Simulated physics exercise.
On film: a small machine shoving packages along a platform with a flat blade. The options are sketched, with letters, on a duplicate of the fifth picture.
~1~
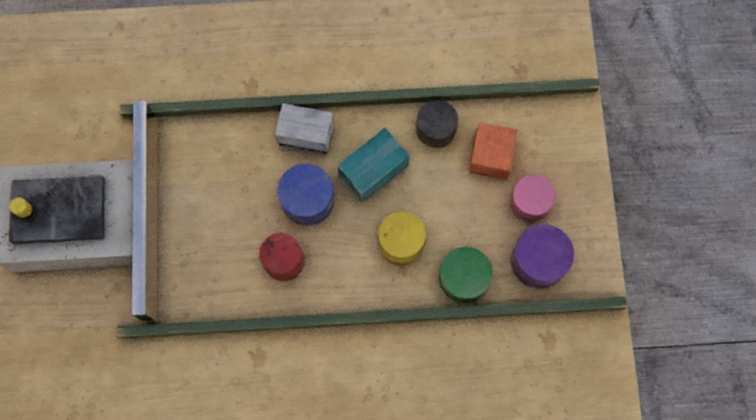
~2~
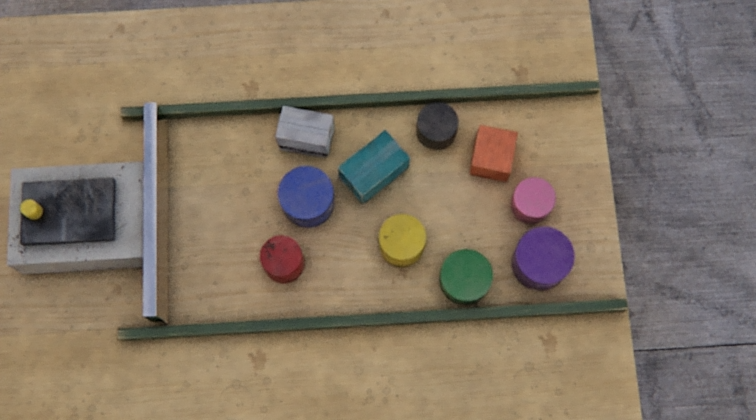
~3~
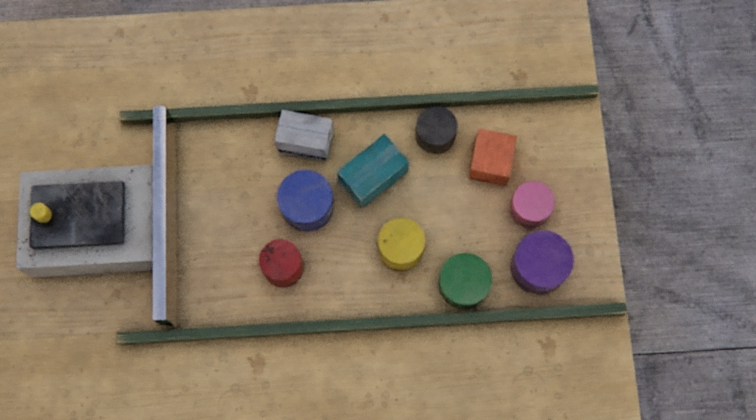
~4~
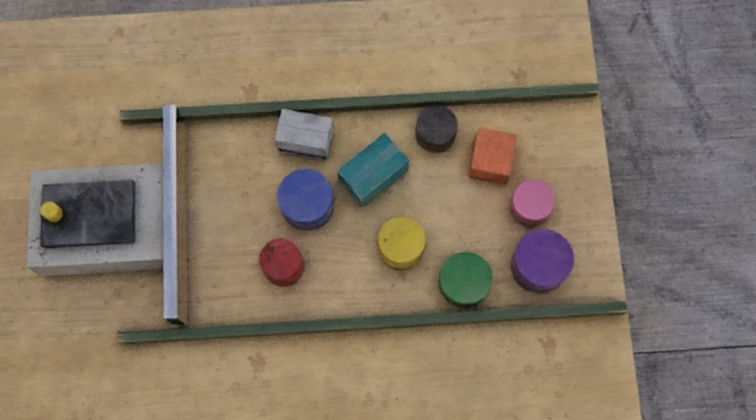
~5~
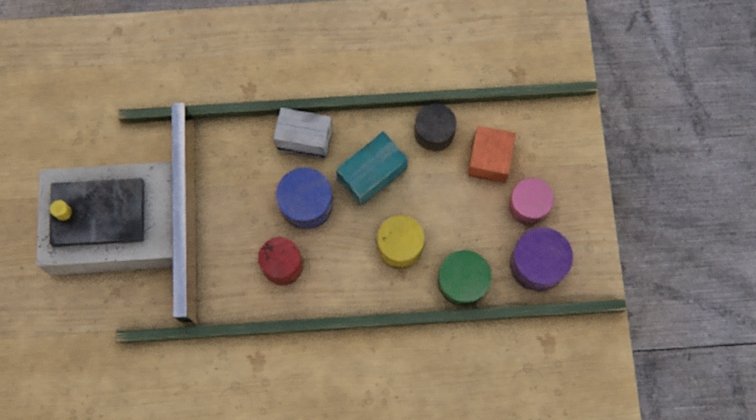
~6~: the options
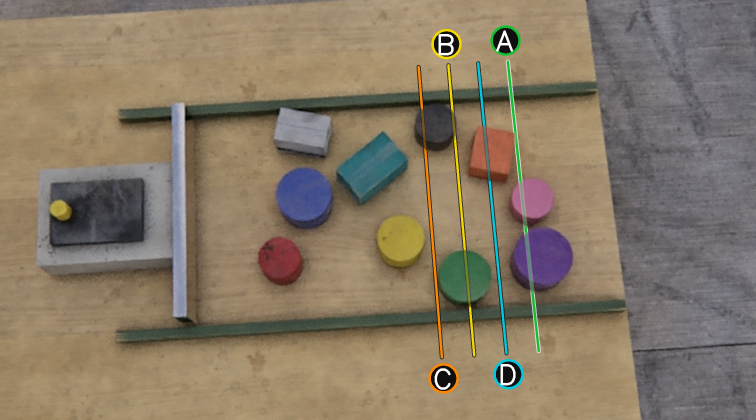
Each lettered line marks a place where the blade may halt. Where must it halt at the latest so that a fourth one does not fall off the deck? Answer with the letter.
A.
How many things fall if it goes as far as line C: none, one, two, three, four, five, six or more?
The count is none.
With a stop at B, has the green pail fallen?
No.
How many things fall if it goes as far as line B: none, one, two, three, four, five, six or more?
By then, none.
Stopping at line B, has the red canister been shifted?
Yes.
On the marked copy, A at (523, 200); B at (461, 204); C at (430, 206); D at (492, 202).
With A. Early on, robot (228, 204); white box (333, 128); red canister (335, 258).
Further on, robot (353, 196); purple pail (570, 260); orange crate (538, 158).
At the end, robot (450, 190); orange crate over the edge; purple pail over the edge; three fallen.
As for the rest, B is within the limit but short; C is within the limit but short; D is within the limit but short.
__________________________________________________
**What you need to do:** Copy each line above precisely, dropping the pictures.

**Right answer:**
Simulated physics exercise.
On film: a small machine shoving packages along a platform with a flat blade. The options are sketched, with letters, on a duplicate of the fifth picture.
~1~
~2~
~3~
~4~
~5~
~6~: the options
Each lettered line marks a place where the blade may halt. Where must it halt at the latest so that a fourth one does not fall off the deck? Answer with the letter.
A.
How many things fall if it goes as far as line C: none, one, two, three, four, five, six or more?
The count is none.
With a stop at B, has the green pail fallen?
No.
How many things fall if it goes as far as line B: none, one, two, three, four, five, six or more?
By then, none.
Stopping at line B, has the red canister been shifted?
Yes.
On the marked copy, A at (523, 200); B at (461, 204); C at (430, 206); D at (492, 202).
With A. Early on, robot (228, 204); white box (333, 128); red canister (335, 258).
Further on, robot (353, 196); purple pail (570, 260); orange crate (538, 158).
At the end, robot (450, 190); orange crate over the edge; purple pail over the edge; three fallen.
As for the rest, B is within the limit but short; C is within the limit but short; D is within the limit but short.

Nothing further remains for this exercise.